Given request >>
Reproduce, word for word, the span of lines starting at the line holding "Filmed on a" and ending at the line holding "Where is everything". Omit every picture.
***** Source material
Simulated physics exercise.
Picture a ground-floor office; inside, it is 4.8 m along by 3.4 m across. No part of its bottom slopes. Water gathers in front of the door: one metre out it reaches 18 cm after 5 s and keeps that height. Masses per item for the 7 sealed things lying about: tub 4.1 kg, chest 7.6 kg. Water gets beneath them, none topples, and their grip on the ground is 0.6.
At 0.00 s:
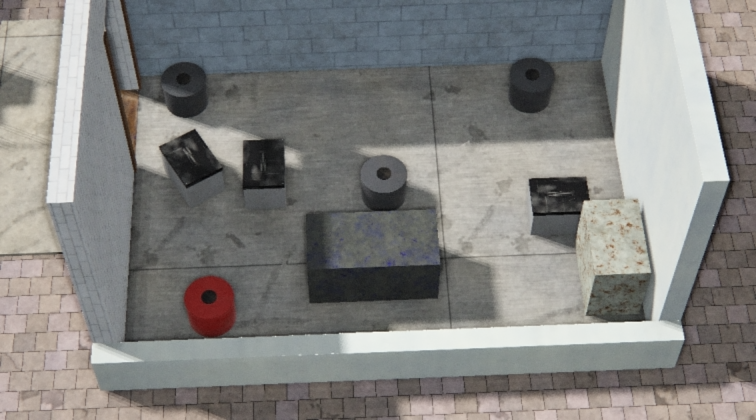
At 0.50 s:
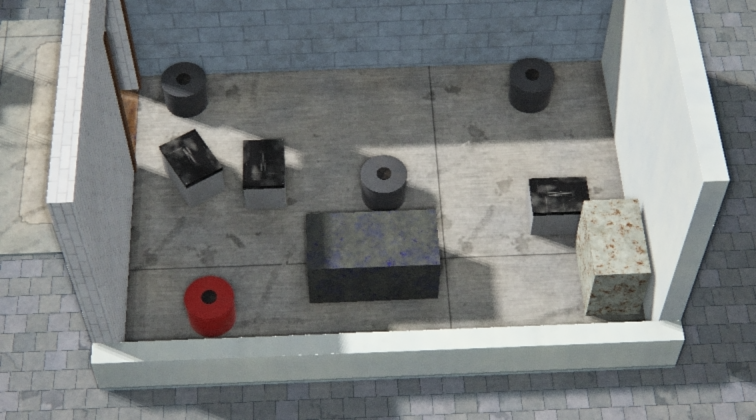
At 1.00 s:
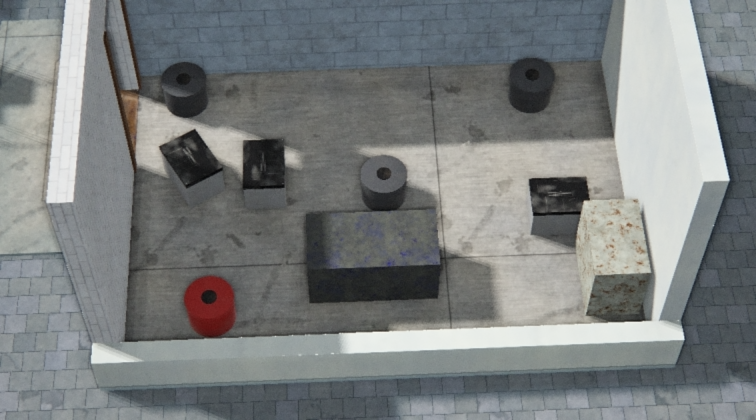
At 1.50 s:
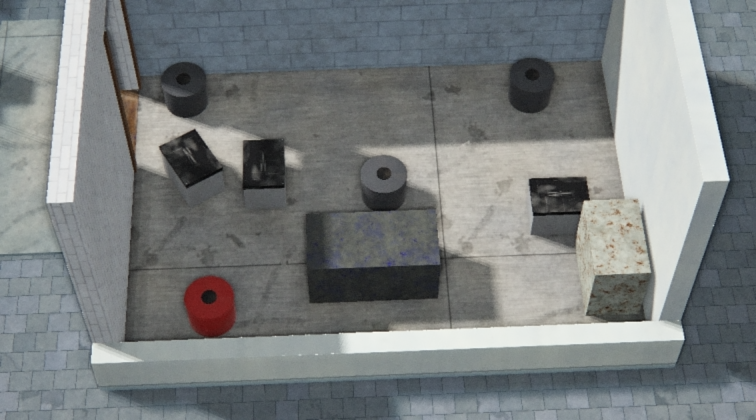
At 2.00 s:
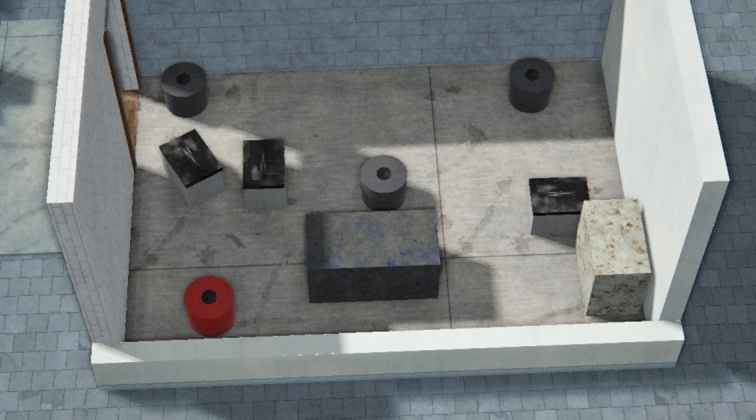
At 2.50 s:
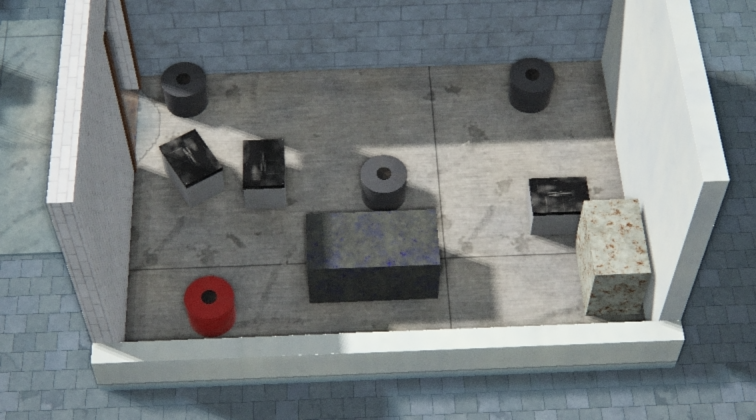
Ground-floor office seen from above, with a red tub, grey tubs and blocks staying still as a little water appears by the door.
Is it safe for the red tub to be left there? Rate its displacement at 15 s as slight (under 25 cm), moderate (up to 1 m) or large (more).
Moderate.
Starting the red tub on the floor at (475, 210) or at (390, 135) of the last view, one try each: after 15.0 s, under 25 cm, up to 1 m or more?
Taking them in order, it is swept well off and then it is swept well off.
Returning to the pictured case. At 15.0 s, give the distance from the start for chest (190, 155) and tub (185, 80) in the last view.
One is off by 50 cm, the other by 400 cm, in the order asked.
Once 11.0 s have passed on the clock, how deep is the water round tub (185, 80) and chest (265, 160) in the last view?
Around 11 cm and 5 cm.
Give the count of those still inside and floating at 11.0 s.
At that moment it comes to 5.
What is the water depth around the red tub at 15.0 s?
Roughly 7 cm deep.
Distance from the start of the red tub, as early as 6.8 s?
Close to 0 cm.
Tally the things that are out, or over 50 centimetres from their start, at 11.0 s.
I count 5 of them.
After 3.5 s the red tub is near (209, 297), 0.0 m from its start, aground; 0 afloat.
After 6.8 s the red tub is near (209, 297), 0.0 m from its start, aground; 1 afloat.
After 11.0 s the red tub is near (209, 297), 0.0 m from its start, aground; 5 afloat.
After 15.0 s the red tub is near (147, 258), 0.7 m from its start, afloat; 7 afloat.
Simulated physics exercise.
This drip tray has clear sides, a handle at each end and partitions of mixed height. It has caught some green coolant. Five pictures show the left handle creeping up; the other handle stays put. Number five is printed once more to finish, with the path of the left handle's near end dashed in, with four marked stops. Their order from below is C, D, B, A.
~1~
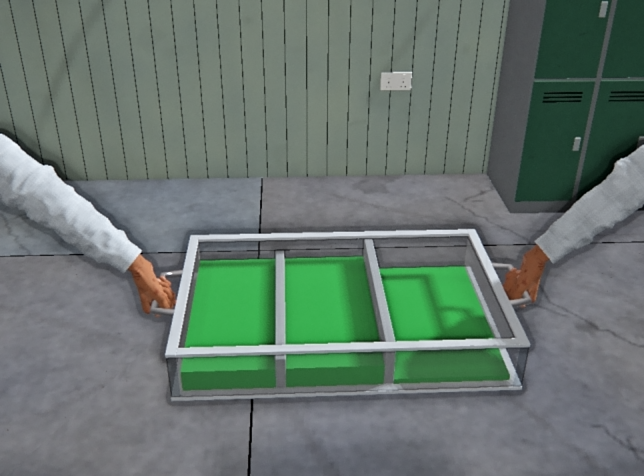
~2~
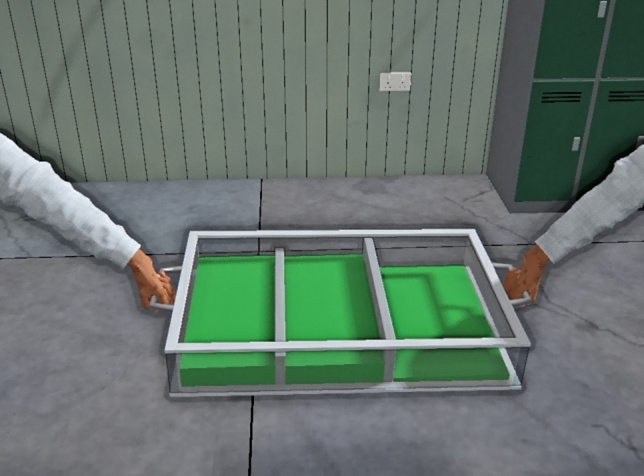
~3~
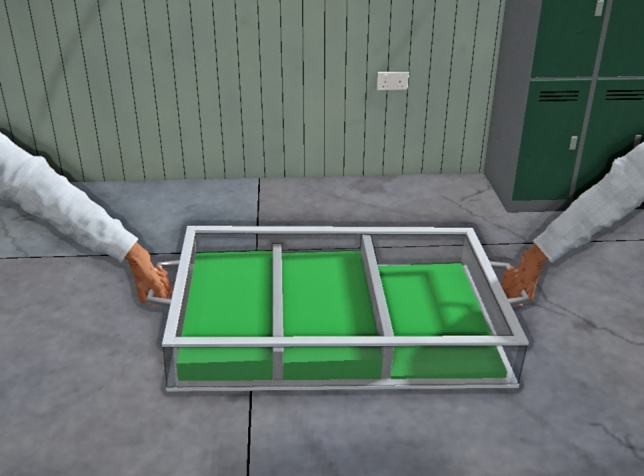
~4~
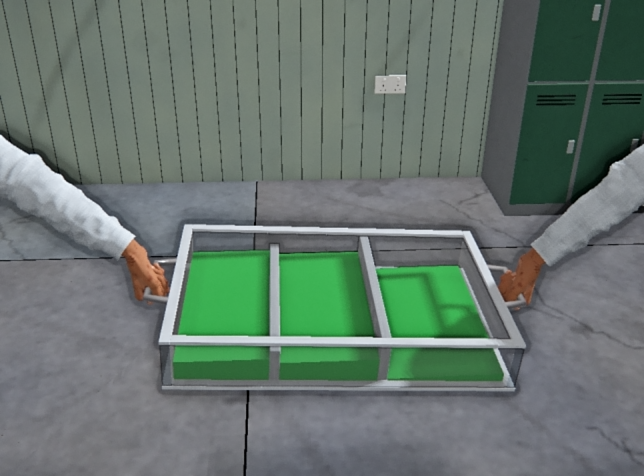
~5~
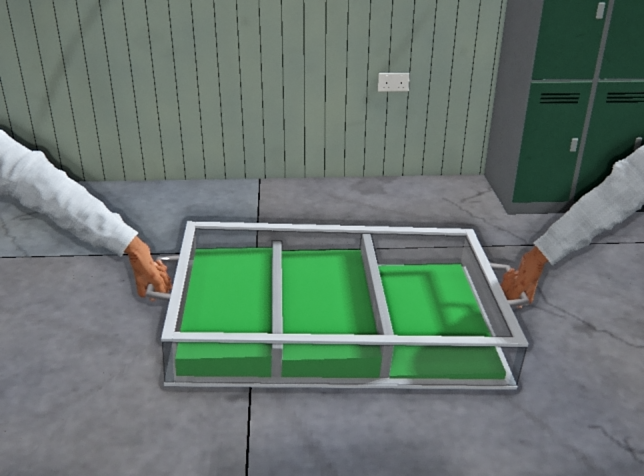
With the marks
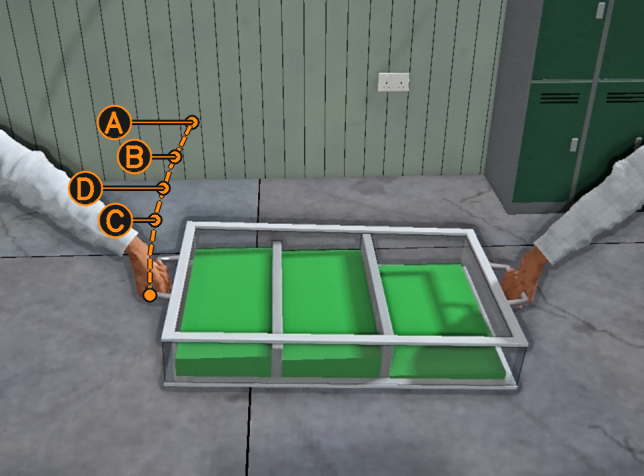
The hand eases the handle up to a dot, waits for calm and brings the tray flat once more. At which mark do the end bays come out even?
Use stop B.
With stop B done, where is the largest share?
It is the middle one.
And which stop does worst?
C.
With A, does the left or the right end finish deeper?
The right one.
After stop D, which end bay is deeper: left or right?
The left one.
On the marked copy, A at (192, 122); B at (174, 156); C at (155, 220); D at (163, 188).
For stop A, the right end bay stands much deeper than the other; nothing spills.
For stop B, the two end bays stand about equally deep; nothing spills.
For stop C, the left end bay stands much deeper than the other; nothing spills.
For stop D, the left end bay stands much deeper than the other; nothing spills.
**********
***** Source material
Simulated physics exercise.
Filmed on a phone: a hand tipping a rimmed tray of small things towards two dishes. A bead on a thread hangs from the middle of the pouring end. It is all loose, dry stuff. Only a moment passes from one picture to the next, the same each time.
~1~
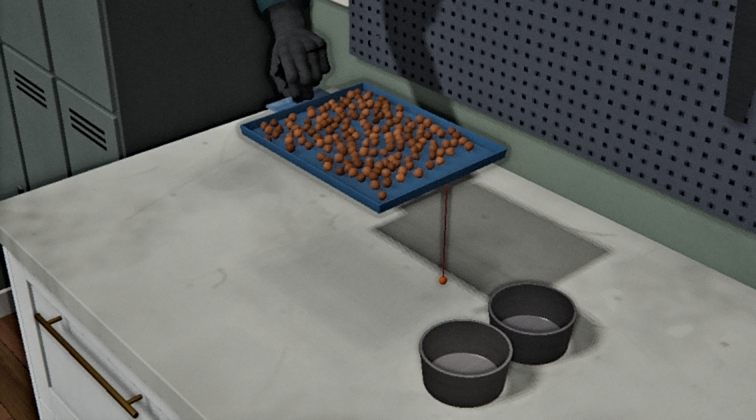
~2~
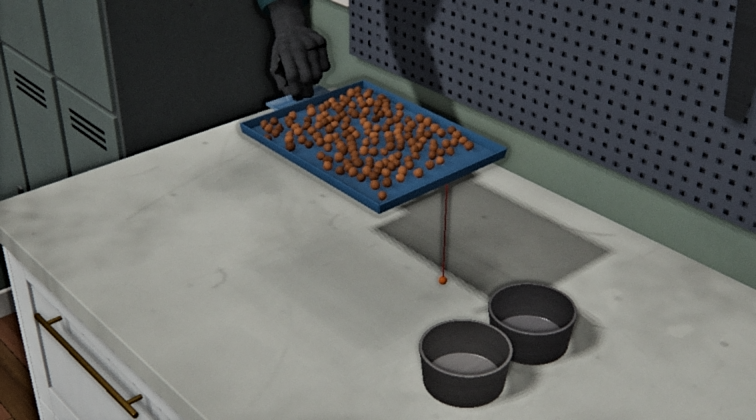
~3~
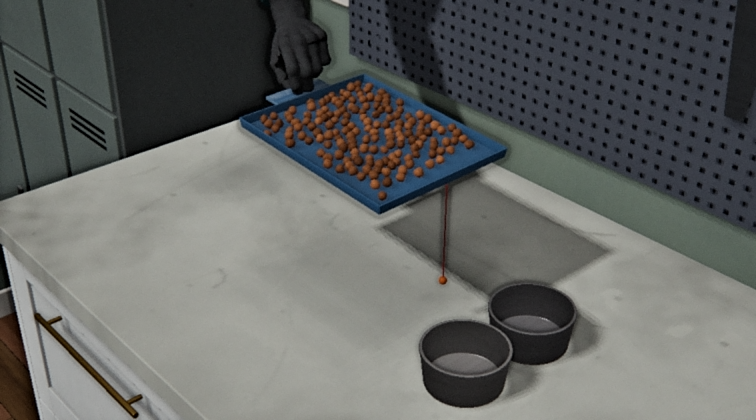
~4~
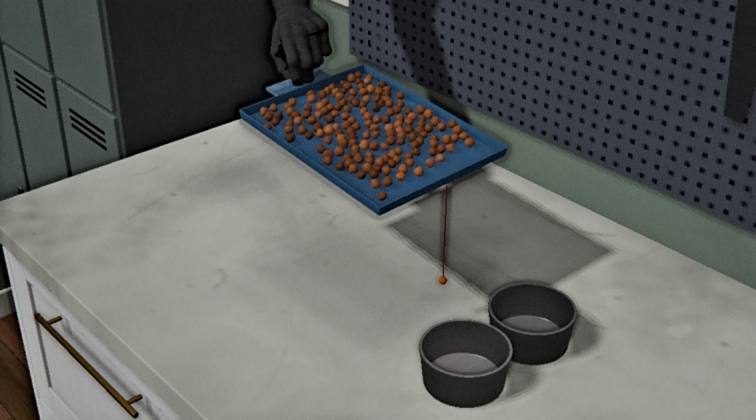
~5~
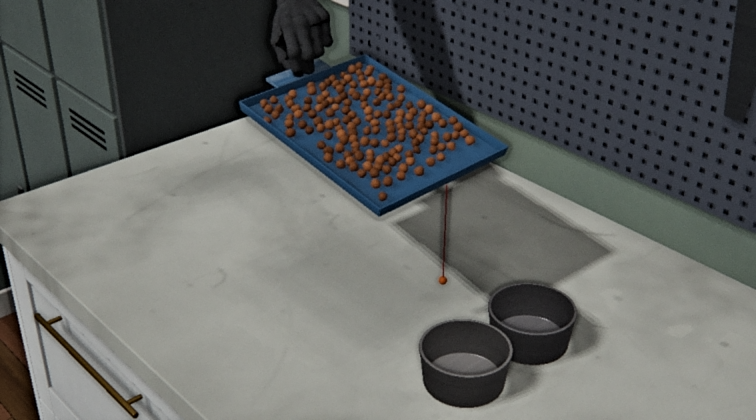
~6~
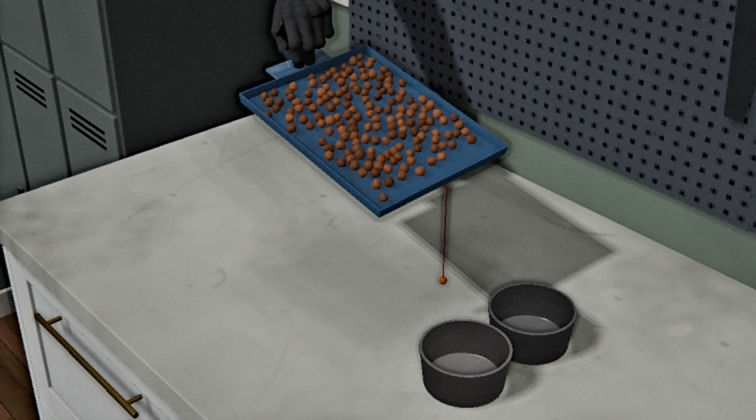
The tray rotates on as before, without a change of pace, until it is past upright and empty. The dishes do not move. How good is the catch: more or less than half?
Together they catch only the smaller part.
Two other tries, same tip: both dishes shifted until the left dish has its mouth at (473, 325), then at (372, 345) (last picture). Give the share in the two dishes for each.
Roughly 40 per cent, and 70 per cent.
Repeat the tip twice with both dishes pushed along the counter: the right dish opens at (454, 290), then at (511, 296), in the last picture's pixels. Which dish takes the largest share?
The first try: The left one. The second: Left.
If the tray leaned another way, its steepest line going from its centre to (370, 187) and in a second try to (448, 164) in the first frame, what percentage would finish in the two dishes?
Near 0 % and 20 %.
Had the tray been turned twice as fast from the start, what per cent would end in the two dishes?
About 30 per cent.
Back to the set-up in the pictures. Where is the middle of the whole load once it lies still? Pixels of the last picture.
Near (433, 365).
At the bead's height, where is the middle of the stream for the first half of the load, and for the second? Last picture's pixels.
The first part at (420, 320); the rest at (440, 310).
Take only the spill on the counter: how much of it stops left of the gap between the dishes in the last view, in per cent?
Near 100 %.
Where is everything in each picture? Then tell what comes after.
**********
Result of the exercise >>
Filmed on a phone: a hand tipping a rimmed tray of small things towards two dishes. A bead on a thread hangs from the middle of the pouring end. It is all loose, dry stuff. Only a moment passes from one picture to the next, the same each time.
~1~
~2~
~3~
~4~
~5~
~6~
The tray rotates on as before, without a change of pace, until it is past upright and empty. The dishes do not move. How good is the catch: more or less than half?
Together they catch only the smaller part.
Two other tries, same tip: both dishes shifted until the left dish has its mouth at (473, 325), then at (372, 345) (last picture). Give the share in the two dishes for each.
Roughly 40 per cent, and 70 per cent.
Repeat the tip twice with both dishes pushed along the counter: the right dish opens at (454, 290), then at (511, 296), in the last picture's pixels. Which dish takes the largest share?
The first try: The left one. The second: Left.
If the tray leaned another way, its steepest line going from its centre to (370, 187) and in a second try to (448, 164) in the first frame, what percentage would finish in the two dishes?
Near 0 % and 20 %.
Had the tray been turned twice as fast from the start, what per cent would end in the two dishes?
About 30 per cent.
Back to the set-up in the pictures. Where is the middle of the whole load once it lies still? Pixels of the last picture.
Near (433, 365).
At the bead's height, where is the middle of the stream for the first half of the load, and for the second? Last picture's pixels.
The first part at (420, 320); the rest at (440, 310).
Take only the spill on the counter: how much of it stops left of the gap between the dishes in the last view, in per cent?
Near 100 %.
Where is everything in each picture? Then tell what comes after.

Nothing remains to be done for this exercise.